- **Objective**: Reproduce the records below in full and without edits, omitting images.

Start of Record extracts

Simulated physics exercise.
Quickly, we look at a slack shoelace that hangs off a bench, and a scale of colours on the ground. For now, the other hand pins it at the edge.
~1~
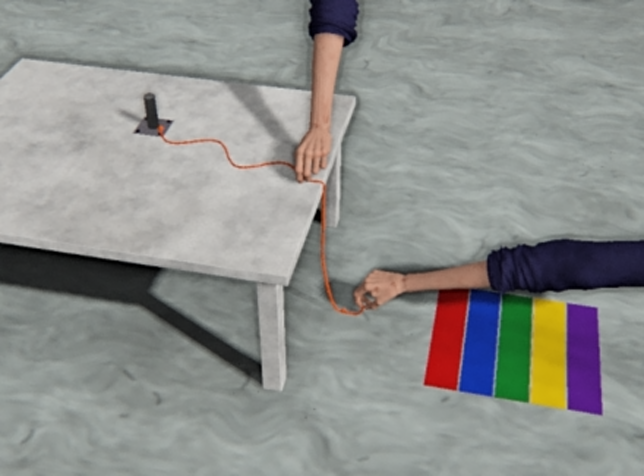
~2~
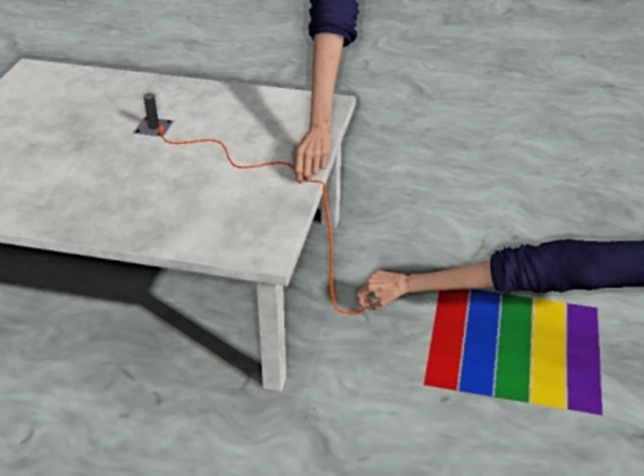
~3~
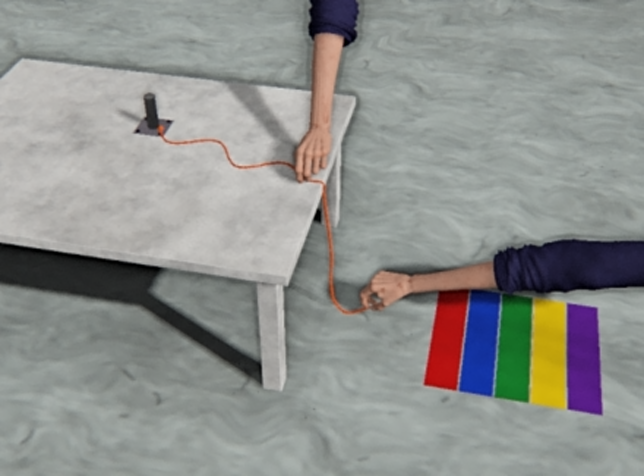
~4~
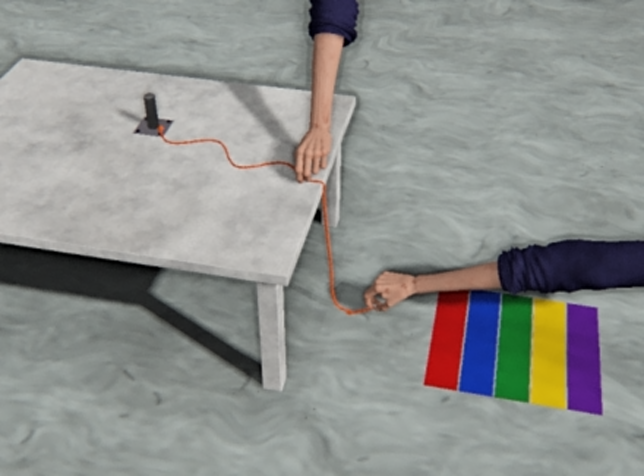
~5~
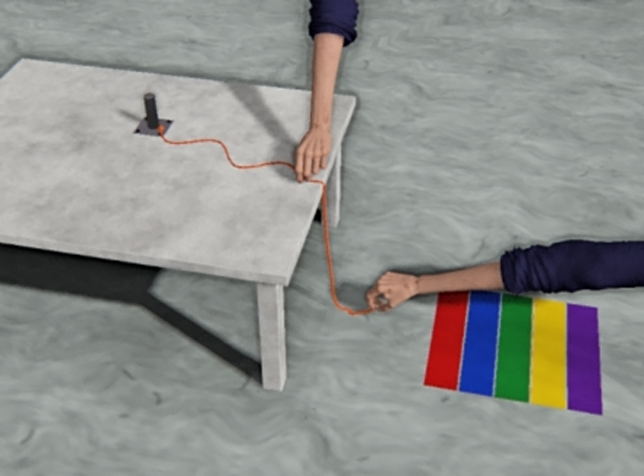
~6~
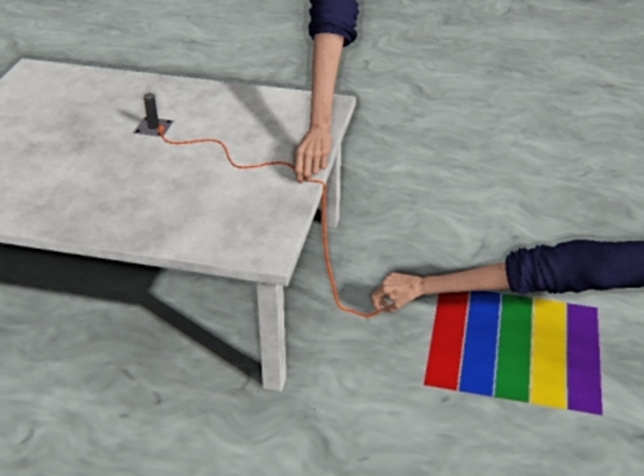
A hand at the lower right, its dark blue sleeve reaching in from the right side, draws the end of a slack orange cord very slightly to the right. The fixed view looks down on a pale grey table, where the cord runs from a small dark post to another hand pressing it still at the edge. On the swirled grey floor lie red, blue, green, yellow and purple stripes.
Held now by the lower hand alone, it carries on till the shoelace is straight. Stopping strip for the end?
Green.
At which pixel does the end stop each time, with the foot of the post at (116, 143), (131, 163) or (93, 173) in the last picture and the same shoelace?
About (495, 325), then (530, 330), then (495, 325).
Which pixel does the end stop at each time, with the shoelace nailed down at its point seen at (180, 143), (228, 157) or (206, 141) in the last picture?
Expect roughly (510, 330) for the first, (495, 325) for the second and (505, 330) for the third.
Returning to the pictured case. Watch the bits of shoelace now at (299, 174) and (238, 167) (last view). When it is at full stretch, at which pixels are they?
In that view they reach (337, 184) and (276, 158).
Early on, end near (448, 319); over red.
Midway, end near (495, 326); over blue.
At the end of the slack, end near (522, 330); over green. It halts on the green strip.
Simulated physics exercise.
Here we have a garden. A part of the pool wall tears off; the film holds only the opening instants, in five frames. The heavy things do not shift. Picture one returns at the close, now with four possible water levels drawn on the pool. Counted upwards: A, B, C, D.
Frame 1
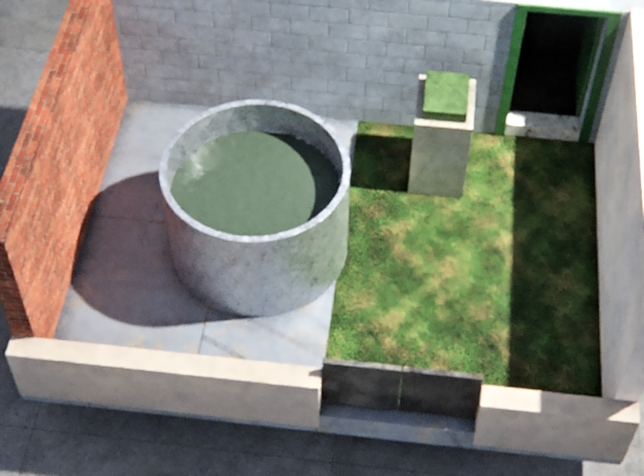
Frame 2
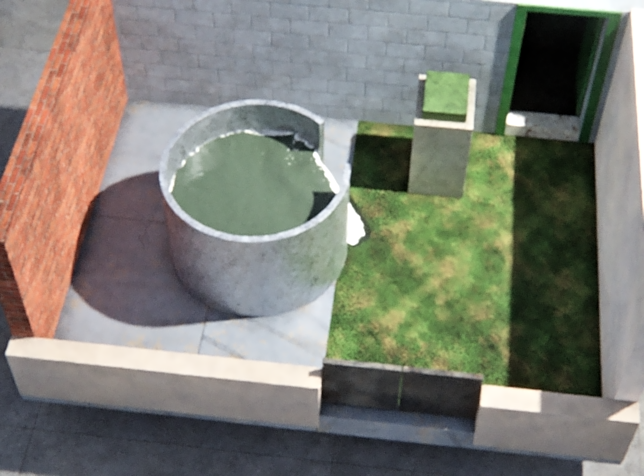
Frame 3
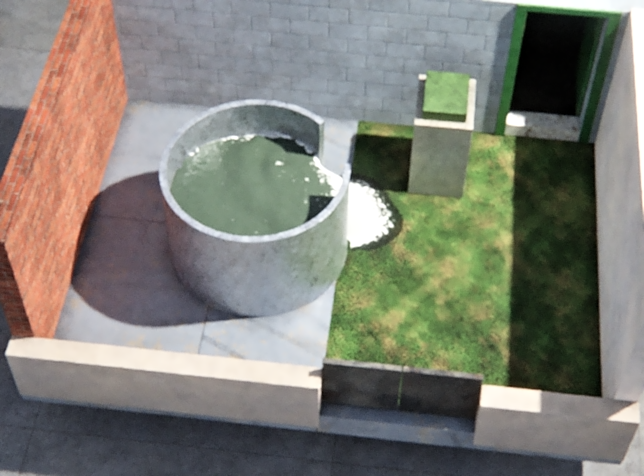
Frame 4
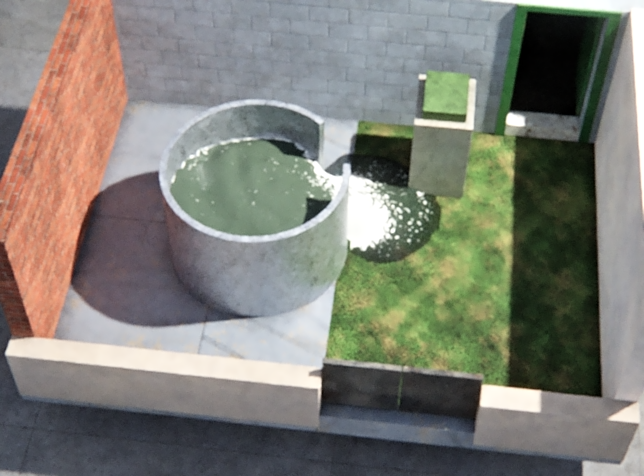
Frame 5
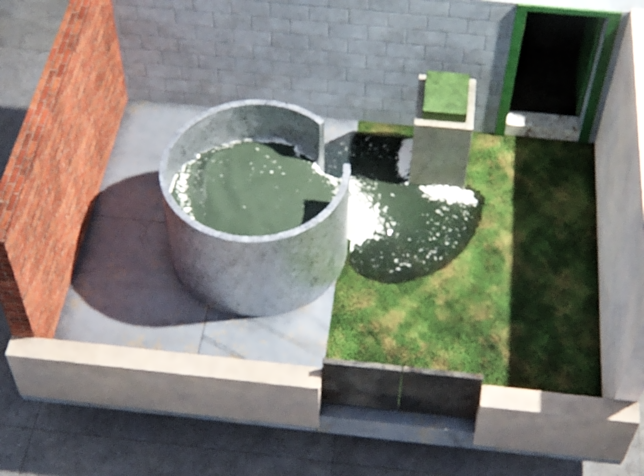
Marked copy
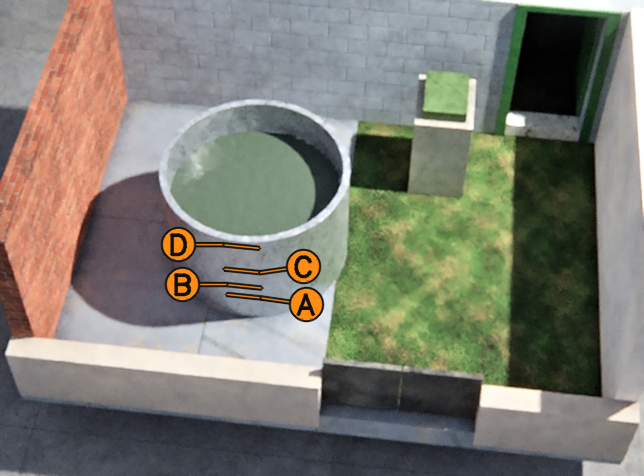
Dark green water pouring through a gap in a round grey pool's right side, foaming and spreading across a walled garden's grass.
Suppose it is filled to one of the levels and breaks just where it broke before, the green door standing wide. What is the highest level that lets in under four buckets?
The answer is level C.
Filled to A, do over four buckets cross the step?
No.
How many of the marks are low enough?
Three.
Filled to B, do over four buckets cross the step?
No, that is safe.
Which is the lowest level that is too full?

End of Record extracts

- **Response below**:
Simulated physics exercise.
Quickly, we look at a slack shoelace that hangs off a bench, and a scale of colours on the ground. For now, the other hand pins it at the edge.
~1~
~2~
~3~
~4~
~5~
~6~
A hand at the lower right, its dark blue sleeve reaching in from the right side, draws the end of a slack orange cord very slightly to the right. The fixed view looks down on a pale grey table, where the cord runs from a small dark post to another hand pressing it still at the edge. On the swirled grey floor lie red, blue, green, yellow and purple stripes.
Held now by the lower hand alone, it carries on till the shoelace is straight. Stopping strip for the end?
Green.
At which pixel does the end stop each time, with the foot of the post at (116, 143), (131, 163) or (93, 173) in the last picture and the same shoelace?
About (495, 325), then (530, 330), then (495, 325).
Which pixel does the end stop at each time, with the shoelace nailed down at its point seen at (180, 143), (228, 157) or (206, 141) in the last picture?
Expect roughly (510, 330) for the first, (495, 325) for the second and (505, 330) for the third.
Returning to the pictured case. Watch the bits of shoelace now at (299, 174) and (238, 167) (last view). When it is at full stretch, at which pixels are they?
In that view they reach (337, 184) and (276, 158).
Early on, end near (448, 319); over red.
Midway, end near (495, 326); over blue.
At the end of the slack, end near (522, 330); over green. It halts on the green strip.
Simulated physics exercise.
Here we have a garden. A part of the pool wall tears off; the film holds only the opening instants, in five frames. The heavy things do not shift. Picture one returns at the close, now with four possible water levels drawn on the pool. Counted upwards: A, B, C, D.
Frame 1
Frame 2
Frame 3
Frame 4
Frame 5
Marked copy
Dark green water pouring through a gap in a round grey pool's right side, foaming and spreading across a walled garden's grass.
Suppose it is filled to one of the levels and breaks just where it broke before, the green door standing wide. What is the highest level that lets in under four buckets?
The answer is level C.
Filled to A, do over four buckets cross the step?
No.
How many of the marks are low enough?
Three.
Filled to B, do over four buckets cross the step?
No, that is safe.
Which is the lowest level that is too full?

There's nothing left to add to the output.